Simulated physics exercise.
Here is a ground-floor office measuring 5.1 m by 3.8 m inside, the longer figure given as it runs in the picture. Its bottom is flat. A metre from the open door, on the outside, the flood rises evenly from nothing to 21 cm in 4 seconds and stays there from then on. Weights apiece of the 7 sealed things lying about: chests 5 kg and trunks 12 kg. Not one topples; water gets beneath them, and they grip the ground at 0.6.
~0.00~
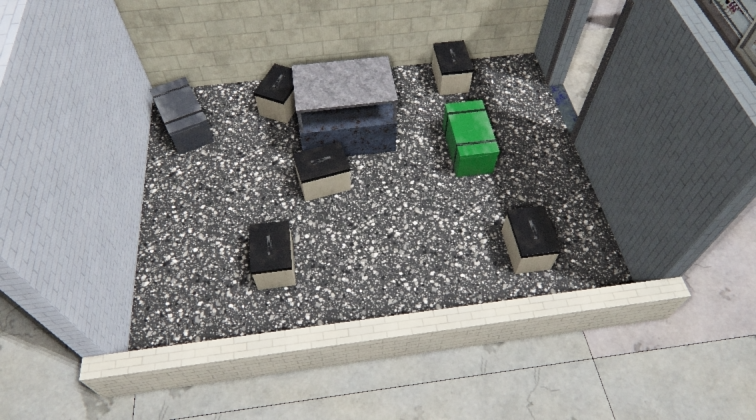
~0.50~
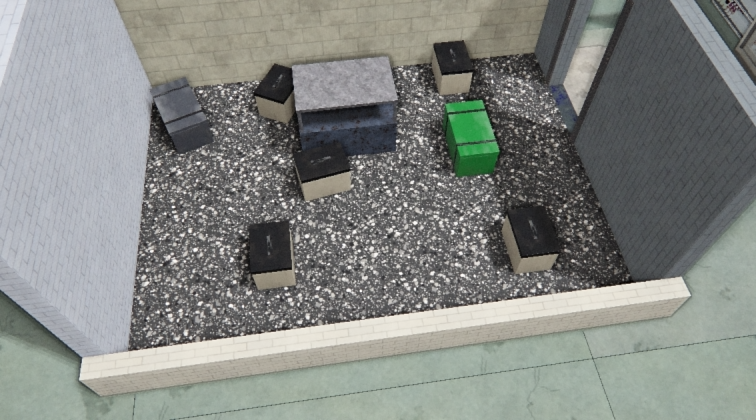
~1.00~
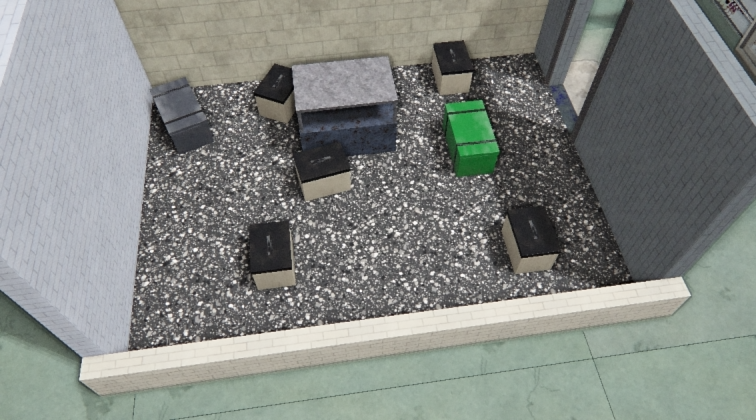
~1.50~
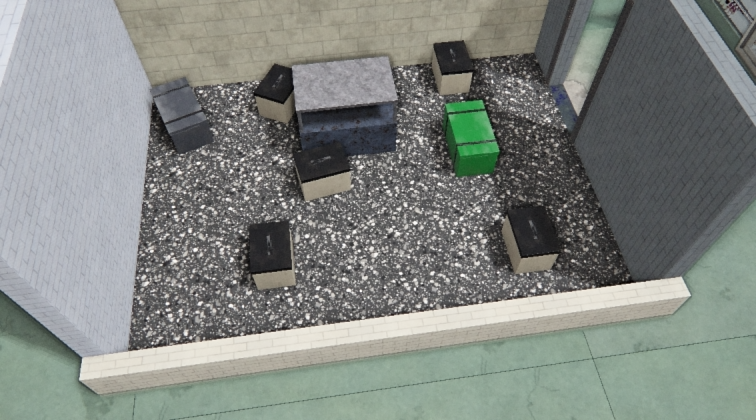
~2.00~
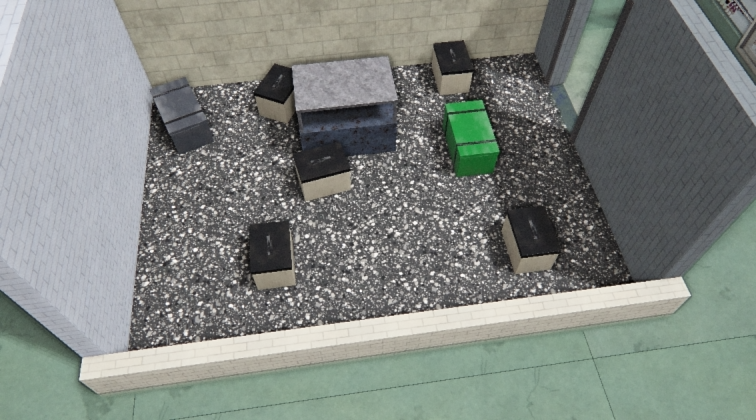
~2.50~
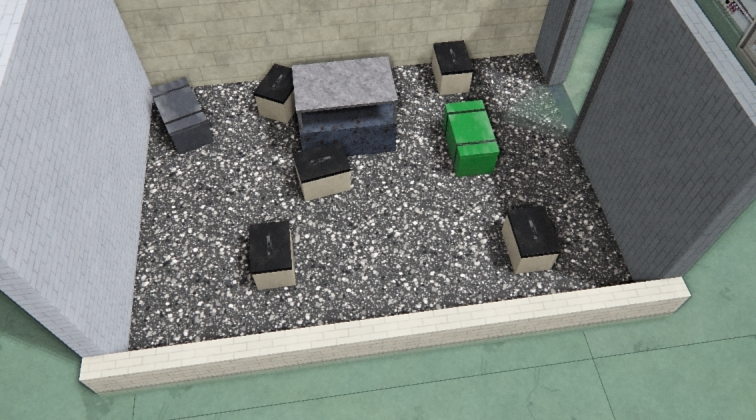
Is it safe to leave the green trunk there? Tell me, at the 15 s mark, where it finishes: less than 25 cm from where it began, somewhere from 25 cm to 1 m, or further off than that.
It finishes more than 1 m away.
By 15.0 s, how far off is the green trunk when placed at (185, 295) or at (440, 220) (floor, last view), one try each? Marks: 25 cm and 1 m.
The first time it wanders far off, the second time it wanders far off.
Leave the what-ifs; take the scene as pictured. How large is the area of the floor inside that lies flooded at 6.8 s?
Roughly 13 m2 of it is wet.
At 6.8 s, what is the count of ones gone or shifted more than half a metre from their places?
I count 3 of them.
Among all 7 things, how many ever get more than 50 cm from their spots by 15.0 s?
The answer here is 7.
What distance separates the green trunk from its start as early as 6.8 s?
Roughly 150 cm.
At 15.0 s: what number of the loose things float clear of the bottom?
At that instant the tally stands at 7.
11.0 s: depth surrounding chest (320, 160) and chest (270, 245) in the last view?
First roughly 2 cm, second roughly 8 cm.
After 3.5 s the green trunk is near (470, 127), 0.0 m from its start, aground; 0 afloat.
After 6.8 s the green trunk is near (360, 190), 1.6 m from its start, aground; 1 afloat.
After 11.0 s the green trunk is near (258, 239), 2.7 m from its start, afloat; 7 afloat.
After 15.0 s the green trunk is near (356, 169), 1.5 m from its start, afloat; 7 afloat.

──────────────────────────────

▶ Given exercise: Transcribe the material exactly, keeping every word and none of the pictures.

▶ Answer to this problem:
Simulated physics exercise.
Here is a ground-floor office measuring 5.1 m by 3.8 m inside, the longer figure given as it runs in the picture. Its bottom is flat. A metre from the open door, on the outside, the flood rises evenly from nothing to 21 cm in 4 seconds and stays there from then on. Weights apiece of the 7 sealed things lying about: chests 5 kg and trunks 12 kg. Not one topples; water gets beneath them, and they grip the ground at 0.6.
~0.00~
~0.50~
~1.00~
~1.50~
~2.00~
~2.50~
Is it safe to leave the green trunk there? Tell me, at the 15 s mark, where it finishes: less than 25 cm from where it began, somewhere from 25 cm to 1 m, or further off than that.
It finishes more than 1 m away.
By 15.0 s, how far off is the green trunk when placed at (185, 295) or at (440, 220) (floor, last view), one try each? Marks: 25 cm and 1 m.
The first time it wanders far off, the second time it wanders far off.
Leave the what-ifs; take the scene as pictured. How large is the area of the floor inside that lies flooded at 6.8 s?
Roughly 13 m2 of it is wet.
At 6.8 s, what is the count of ones gone or shifted more than half a metre from their places?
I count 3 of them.
Among all 7 things, how many ever get more than 50 cm from their spots by 15.0 s?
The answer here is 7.
What distance separates the green trunk from its start as early as 6.8 s?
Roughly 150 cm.
At 15.0 s: what number of the loose things float clear of the bottom?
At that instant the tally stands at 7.
11.0 s: depth surrounding chest (320, 160) and chest (270, 245) in the last view?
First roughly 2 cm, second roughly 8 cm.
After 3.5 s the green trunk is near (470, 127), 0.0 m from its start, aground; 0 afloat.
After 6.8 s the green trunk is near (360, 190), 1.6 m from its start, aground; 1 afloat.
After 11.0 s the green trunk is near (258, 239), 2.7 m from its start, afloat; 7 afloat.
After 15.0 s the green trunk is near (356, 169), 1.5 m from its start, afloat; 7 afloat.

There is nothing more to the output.